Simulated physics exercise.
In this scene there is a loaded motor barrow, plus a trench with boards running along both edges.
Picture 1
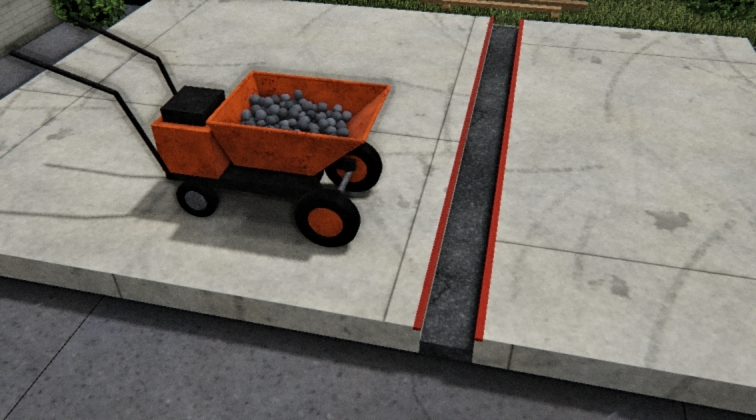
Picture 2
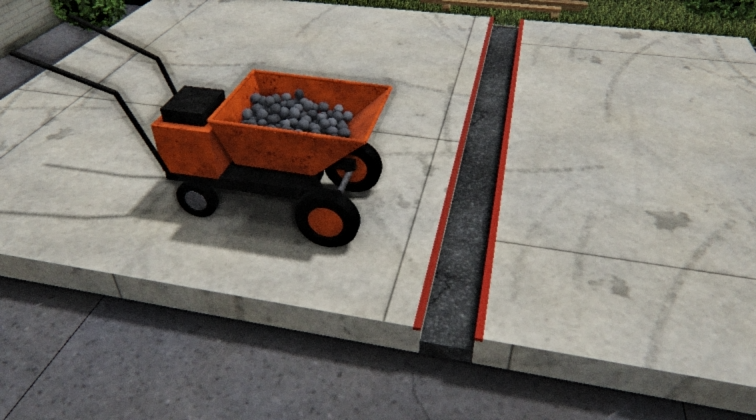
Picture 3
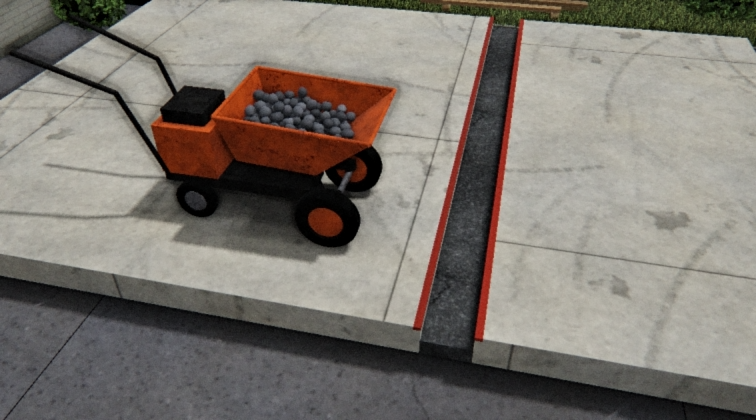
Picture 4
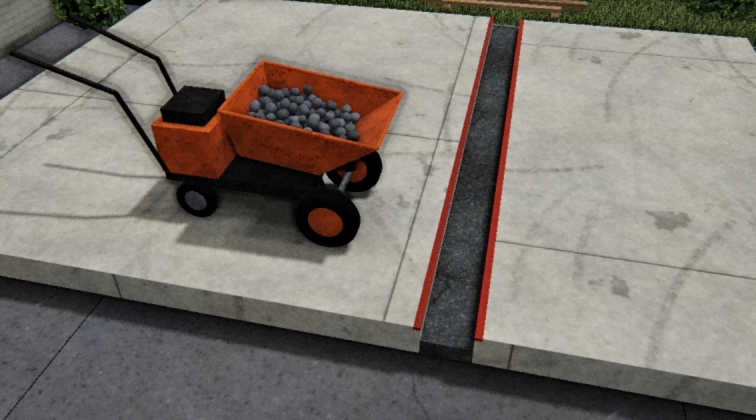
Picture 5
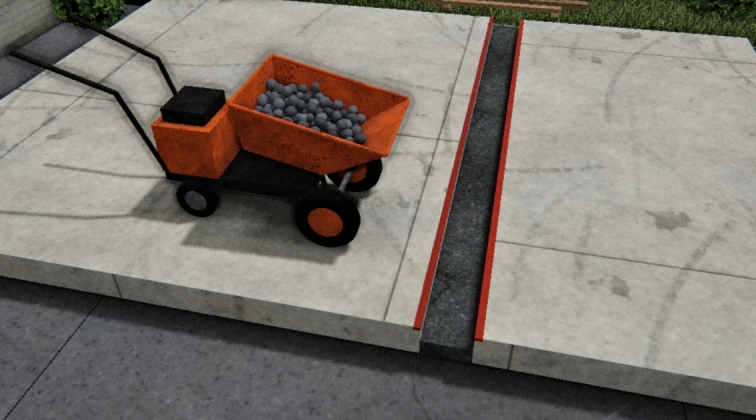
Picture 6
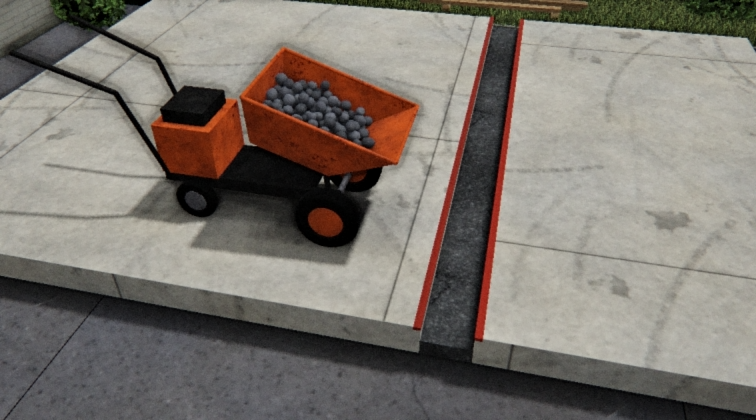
On a concrete slab beside a narrow red-edged trench, an orange motor barrow standing still, its skip of grey cobbles gradually tilting rightward.
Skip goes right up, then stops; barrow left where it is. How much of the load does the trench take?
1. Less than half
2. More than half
Option 2: More than half.
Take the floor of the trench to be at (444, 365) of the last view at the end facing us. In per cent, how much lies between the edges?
Something close to 90 per cent.
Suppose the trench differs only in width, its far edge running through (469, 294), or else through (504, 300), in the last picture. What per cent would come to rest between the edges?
50 % and 80 %, give or take.
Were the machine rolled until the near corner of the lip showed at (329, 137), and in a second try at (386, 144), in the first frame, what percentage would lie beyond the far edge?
In turn 0 and 30 in a hundred.
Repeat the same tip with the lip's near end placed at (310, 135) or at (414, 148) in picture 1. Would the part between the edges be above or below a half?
For the first try, shy of half; for the second, shy of half.
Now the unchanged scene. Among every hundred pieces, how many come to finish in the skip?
Something like 25 in every hundred.
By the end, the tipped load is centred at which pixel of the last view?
The centre comes to rest close to (469, 235).
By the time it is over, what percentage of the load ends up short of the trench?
Call it some 5 percent of the pieces.
Soon, skip tipped steeply; all in the skip.
A while on, skip tipped right over; about two thirds in the skip; a stray few short of the trench; about a third in or heaped over the trench; a stray few falling.
Towards the end, skip tipped right over; about a quarter in the skip; a stray few short of the trench; about two thirds in or heaped over the trench; a small part beyond it.
Finally, skip tipped right over; about a quarter in the skip; a stray few short of the trench; about two thirds in or heaped over the trench; a small part beyond it.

SHORT PROBLEM: Take the line that contains "By the end, the" and every line after it through the end of the listing above, and repeat them exactly.

EXERCISE RESPONSE:
By the end, the tipped load is centred at which pixel of the last view?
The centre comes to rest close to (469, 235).
By the time it is over, what percentage of the load ends up short of the trench?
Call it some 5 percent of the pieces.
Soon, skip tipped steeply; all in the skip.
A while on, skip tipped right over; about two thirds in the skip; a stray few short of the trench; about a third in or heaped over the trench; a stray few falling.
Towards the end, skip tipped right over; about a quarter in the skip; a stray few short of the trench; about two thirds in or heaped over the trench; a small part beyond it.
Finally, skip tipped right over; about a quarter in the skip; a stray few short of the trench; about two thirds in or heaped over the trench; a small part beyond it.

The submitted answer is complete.